**TASK TO COMPLETE**
Print every line of the listing exactly, please.

**DATA EXCERPT**
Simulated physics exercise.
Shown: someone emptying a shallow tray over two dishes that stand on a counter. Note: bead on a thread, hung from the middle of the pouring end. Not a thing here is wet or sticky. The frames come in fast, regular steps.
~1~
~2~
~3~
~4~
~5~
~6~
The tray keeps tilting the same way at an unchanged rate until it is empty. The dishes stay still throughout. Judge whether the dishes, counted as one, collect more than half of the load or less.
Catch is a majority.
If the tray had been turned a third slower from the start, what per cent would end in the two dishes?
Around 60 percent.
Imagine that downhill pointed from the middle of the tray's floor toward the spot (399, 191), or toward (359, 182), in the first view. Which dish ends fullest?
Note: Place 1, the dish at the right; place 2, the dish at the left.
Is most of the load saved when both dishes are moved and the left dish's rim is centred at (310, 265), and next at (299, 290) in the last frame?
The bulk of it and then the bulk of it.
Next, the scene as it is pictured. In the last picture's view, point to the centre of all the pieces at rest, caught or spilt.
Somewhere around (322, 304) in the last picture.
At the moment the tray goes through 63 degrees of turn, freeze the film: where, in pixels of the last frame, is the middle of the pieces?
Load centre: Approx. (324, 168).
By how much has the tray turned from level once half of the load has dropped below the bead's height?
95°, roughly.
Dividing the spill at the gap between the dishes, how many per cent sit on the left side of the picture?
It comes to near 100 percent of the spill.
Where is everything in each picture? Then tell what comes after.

**REPLY TO THE EXERCISE**
Simulated physics exercise.
Shown: someone emptying a shallow tray over two dishes that stand on a counter. Note: bead on a thread, hung from the middle of the pouring end. Not a thing here is wet or sticky. The frames come in fast, regular steps.
~1~
~2~
~3~
~4~
~5~
~6~
The tray keeps tilting the same way at an unchanged rate until it is empty. The dishes stay still throughout. Judge whether the dishes, counted as one, collect more than half of the load or less.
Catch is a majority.
If the tray had been turned a third slower from the start, what per cent would end in the two dishes?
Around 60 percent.
Imagine that downhill pointed from the middle of the tray's floor toward the spot (399, 191), or toward (359, 182), in the first view. Which dish ends fullest?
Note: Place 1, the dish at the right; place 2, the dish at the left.
Is most of the load saved when both dishes are moved and the left dish's rim is centred at (310, 265), and next at (299, 290) in the last frame?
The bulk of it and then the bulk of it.
Next, the scene as it is pictured. In the last picture's view, point to the centre of all the pieces at rest, caught or spilt.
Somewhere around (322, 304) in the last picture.
At the moment the tray goes through 63 degrees of turn, freeze the film: where, in pixels of the last frame, is the middle of the pieces?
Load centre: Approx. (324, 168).
By how much has the tray turned from level once half of the load has dropped below the bead's height?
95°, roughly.
Dividing the spill at the gap between the dishes, how many per cent sit on the left side of the picture?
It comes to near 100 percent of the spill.
Where is everything in each picture? Then tell what comes after.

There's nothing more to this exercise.